→ Stated exercise
Everything from the line containing "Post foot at" to the final line of the records below should be given again exactly, and nothing else.

→ Exercise inputs
++++++
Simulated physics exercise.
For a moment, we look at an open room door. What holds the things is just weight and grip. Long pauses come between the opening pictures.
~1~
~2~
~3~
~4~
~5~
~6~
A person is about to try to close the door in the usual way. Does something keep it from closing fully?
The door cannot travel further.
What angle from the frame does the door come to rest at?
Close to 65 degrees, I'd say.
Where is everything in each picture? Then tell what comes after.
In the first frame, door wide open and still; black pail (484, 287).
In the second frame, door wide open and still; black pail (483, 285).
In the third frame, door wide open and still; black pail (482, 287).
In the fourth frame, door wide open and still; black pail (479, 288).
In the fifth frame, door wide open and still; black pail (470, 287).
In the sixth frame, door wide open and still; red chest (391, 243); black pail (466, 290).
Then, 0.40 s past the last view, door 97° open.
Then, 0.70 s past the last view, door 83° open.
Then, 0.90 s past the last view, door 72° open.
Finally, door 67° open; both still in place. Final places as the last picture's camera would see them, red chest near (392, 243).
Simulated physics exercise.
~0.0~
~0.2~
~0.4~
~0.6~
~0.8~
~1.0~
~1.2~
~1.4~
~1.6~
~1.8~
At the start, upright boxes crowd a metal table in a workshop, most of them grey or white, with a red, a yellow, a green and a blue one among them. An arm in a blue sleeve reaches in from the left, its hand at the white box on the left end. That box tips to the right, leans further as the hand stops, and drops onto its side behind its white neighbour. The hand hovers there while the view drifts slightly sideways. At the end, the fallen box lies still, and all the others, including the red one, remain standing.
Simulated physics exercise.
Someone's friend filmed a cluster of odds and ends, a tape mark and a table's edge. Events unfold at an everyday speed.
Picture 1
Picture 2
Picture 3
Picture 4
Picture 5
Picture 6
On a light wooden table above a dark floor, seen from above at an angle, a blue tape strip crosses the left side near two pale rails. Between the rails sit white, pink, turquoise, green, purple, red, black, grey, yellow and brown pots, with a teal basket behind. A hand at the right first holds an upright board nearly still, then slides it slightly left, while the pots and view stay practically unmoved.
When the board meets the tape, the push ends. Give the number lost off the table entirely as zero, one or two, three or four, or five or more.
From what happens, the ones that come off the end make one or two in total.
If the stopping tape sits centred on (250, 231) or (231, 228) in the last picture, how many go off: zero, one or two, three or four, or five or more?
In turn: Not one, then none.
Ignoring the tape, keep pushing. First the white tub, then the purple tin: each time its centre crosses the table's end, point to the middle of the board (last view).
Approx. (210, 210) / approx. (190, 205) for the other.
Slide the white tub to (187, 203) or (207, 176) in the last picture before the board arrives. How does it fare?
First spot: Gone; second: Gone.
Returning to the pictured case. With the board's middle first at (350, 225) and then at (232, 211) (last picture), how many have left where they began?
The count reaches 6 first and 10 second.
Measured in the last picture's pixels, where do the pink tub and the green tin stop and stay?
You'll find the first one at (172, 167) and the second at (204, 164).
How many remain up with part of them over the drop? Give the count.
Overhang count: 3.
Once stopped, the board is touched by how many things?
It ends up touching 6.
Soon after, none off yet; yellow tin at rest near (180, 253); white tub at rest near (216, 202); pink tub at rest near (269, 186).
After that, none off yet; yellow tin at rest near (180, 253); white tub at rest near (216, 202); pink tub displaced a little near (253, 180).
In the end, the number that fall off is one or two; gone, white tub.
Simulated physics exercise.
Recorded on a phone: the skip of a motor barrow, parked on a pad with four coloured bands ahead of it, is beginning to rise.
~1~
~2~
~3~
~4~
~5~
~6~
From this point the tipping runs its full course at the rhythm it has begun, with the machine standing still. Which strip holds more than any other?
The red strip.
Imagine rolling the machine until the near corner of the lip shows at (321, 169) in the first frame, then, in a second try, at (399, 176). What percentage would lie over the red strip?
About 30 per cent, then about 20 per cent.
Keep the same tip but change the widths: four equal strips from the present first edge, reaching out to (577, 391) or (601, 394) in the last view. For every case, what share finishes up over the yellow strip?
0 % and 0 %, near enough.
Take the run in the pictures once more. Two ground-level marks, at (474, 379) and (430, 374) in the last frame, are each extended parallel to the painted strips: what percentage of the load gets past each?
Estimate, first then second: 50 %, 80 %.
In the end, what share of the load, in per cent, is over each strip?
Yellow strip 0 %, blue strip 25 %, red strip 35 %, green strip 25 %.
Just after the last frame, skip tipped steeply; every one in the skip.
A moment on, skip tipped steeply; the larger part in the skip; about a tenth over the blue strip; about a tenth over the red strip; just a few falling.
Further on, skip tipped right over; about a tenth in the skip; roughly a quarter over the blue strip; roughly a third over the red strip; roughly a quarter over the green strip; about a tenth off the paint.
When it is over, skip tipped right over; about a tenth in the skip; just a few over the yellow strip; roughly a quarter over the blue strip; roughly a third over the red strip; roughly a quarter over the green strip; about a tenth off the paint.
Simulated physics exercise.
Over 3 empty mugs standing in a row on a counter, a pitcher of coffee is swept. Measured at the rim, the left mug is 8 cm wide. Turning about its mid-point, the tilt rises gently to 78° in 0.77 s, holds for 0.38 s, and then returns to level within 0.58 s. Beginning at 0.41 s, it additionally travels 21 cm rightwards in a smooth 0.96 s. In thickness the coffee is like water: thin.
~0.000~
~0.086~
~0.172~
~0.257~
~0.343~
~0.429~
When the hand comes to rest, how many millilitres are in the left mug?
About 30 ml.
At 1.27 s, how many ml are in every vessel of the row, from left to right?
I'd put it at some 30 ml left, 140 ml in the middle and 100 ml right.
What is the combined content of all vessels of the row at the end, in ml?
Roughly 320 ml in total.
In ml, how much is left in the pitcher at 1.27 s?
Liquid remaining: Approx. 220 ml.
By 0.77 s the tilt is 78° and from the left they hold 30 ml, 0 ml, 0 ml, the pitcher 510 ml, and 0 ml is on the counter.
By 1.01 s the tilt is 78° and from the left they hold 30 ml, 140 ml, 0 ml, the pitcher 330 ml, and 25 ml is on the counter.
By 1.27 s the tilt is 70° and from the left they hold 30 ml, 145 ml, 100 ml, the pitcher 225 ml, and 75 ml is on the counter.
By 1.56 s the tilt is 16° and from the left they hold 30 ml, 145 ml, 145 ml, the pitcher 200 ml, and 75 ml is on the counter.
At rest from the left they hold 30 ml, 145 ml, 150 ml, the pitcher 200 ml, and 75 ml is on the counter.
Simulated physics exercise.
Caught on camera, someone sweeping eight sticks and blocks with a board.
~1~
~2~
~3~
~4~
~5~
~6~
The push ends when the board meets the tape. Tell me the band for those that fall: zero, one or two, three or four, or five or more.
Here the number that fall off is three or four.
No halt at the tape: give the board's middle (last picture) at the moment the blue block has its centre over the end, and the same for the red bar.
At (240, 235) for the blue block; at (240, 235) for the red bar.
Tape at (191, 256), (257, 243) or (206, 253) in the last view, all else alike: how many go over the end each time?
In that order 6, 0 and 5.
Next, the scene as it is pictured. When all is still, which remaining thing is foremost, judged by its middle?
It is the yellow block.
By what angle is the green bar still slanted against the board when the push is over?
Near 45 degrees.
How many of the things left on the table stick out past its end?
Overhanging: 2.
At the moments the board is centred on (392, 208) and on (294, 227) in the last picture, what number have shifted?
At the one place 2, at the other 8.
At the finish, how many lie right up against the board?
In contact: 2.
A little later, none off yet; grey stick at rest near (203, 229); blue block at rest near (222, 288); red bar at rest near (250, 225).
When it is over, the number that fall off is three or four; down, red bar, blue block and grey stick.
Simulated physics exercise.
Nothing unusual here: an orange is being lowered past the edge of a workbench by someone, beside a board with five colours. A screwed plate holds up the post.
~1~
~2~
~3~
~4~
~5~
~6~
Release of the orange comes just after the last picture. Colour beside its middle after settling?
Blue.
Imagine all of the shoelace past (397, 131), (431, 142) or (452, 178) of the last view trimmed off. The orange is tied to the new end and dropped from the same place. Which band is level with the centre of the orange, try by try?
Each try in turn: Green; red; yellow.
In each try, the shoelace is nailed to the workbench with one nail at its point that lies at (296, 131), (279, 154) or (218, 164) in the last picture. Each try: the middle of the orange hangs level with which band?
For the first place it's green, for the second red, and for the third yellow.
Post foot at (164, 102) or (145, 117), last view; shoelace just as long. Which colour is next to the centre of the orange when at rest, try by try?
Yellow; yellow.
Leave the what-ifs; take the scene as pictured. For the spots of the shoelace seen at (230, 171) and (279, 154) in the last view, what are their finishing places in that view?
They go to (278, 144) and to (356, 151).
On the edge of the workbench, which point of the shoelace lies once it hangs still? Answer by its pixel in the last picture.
++++++
→ Expected output
Post foot at (164, 102) or (145, 117), last view; shoelace just as long. Which colour is next to the centre of the orange when at rest, try by try?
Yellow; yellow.
Leave the what-ifs; take the scene as pictured. For the spots of the shoelace seen at (230, 171) and (279, 154) in the last view, what are their finishing places in that view?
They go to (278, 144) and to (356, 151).
On the edge of the workbench, which point of the shoelace lies once it hangs still? Answer by its pixel in the last picture.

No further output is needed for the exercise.